▶ [Problem details] Without including any images, repeat the data exactly.

▶ [Data shown]
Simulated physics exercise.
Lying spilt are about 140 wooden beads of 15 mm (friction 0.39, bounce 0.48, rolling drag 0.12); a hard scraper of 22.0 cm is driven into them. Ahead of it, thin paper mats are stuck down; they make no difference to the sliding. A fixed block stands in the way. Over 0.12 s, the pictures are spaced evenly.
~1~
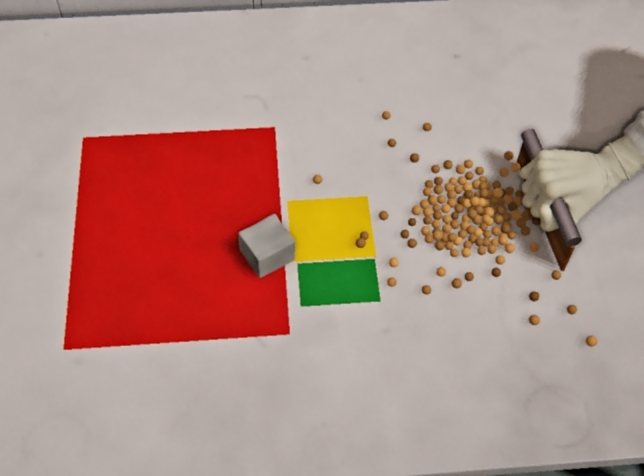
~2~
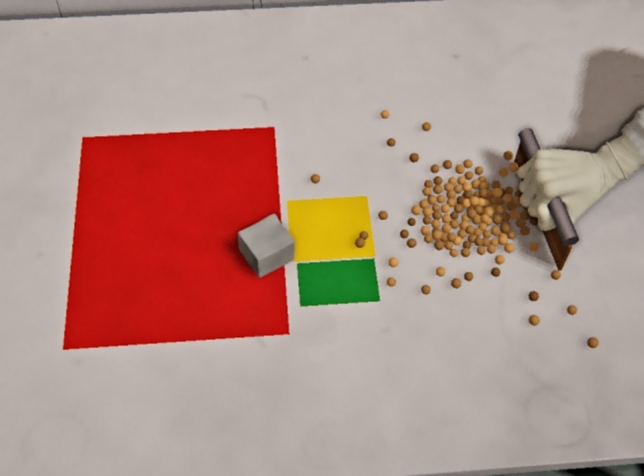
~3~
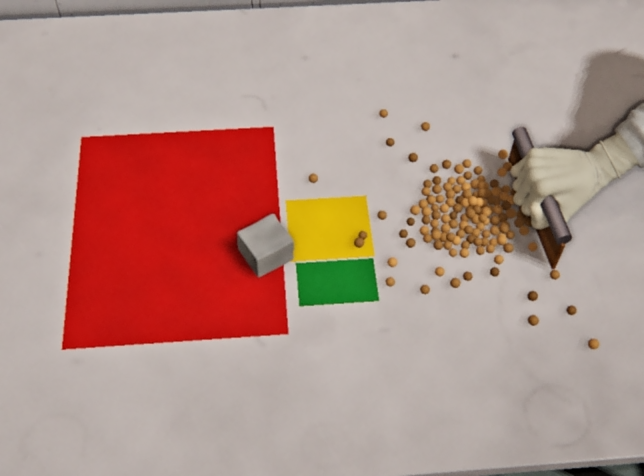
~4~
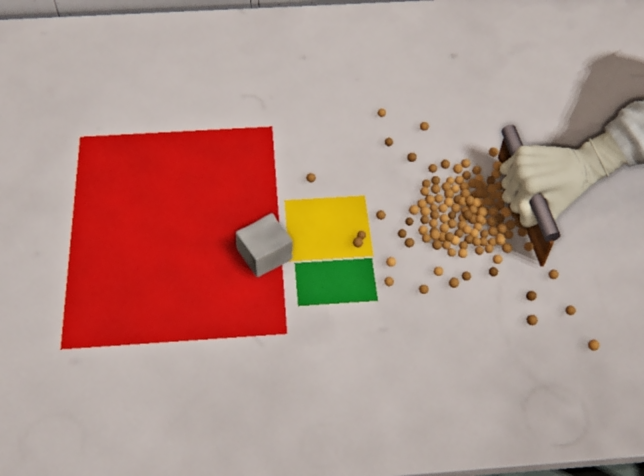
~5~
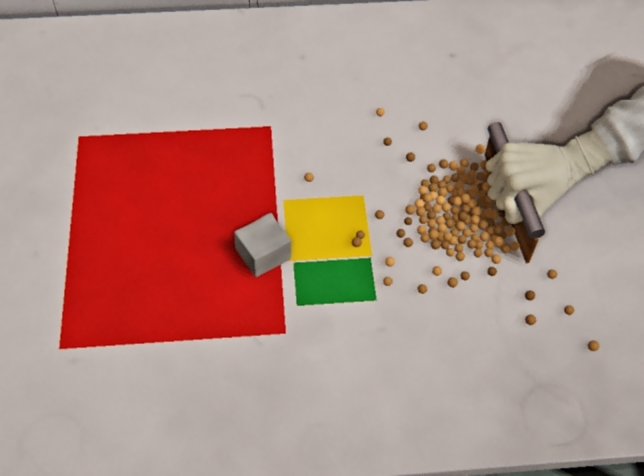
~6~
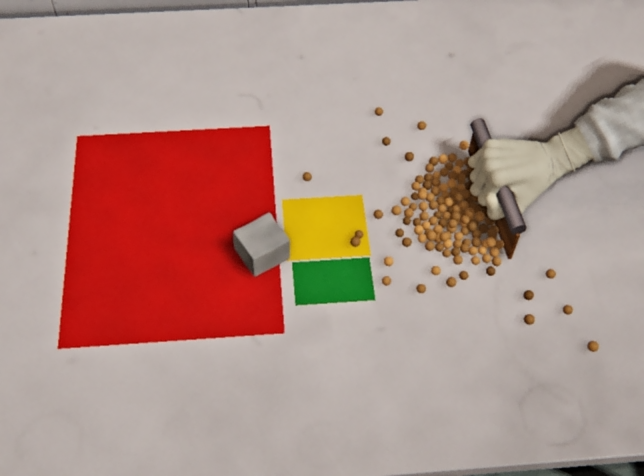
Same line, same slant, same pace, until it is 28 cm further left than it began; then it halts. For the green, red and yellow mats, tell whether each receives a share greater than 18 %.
Green mat: Not greater. Red mat: Greater. Yellow mat: Not greater.
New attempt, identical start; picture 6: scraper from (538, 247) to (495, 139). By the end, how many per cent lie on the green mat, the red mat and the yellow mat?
Green mat 10, red mat 15, yellow mat 30.
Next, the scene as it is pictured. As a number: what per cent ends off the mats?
Around 40 in a hundred.
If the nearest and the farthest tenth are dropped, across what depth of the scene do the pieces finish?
About 38 cm.
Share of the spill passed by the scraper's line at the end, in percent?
The share comes to roughly 15 per cent.
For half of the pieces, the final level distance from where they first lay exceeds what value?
It works out at some 32 centimetres.
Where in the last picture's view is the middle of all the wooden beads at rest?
Near (276, 212).
Then, 0.16 s after the last picture, scraper 25 cm from its start, spill 30 cm wide; yellow mat 15 %, off the mats 85 %.
Then, 0.32 s after the last picture, scraper 30 cm from its start, spill 36 cm wide; green mat 10 %, yellow mat 25 %, red mat 10 %, off the mats 55 %.
Then, 0.46 s after the last picture, scraper 30 cm from its start, spill 39 cm wide; green mat 10 %, yellow mat 10 %, red mat 35 %, off the mats 40 %.
In the end, green mat 10 %, yellow mat 10 %, red mat 40 %, off the mats 40 %.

▶ [Response for this exercise]
Simulated physics exercise.
Lying spilt are about 140 wooden beads of 15 mm (friction 0.39, bounce 0.48, rolling drag 0.12); a hard scraper of 22.0 cm is driven into them. Ahead of it, thin paper mats are stuck down; they make no difference to the sliding. A fixed block stands in the way. Over 0.12 s, the pictures are spaced evenly.
~1~
~2~
~3~
~4~
~5~
~6~
Same line, same slant, same pace, until it is 28 cm further left than it began; then it halts. For the green, red and yellow mats, tell whether each receives a share greater than 18 %.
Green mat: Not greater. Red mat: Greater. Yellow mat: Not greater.
New attempt, identical start; picture 6: scraper from (538, 247) to (495, 139). By the end, how many per cent lie on the green mat, the red mat and the yellow mat?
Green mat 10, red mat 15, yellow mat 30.
Next, the scene as it is pictured. As a number: what per cent ends off the mats?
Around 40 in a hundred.
If the nearest and the farthest tenth are dropped, across what depth of the scene do the pieces finish?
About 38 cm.
Share of the spill passed by the scraper's line at the end, in percent?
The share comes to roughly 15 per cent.
For half of the pieces, the final level distance from where they first lay exceeds what value?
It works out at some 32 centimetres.
Where in the last picture's view is the middle of all the wooden beads at rest?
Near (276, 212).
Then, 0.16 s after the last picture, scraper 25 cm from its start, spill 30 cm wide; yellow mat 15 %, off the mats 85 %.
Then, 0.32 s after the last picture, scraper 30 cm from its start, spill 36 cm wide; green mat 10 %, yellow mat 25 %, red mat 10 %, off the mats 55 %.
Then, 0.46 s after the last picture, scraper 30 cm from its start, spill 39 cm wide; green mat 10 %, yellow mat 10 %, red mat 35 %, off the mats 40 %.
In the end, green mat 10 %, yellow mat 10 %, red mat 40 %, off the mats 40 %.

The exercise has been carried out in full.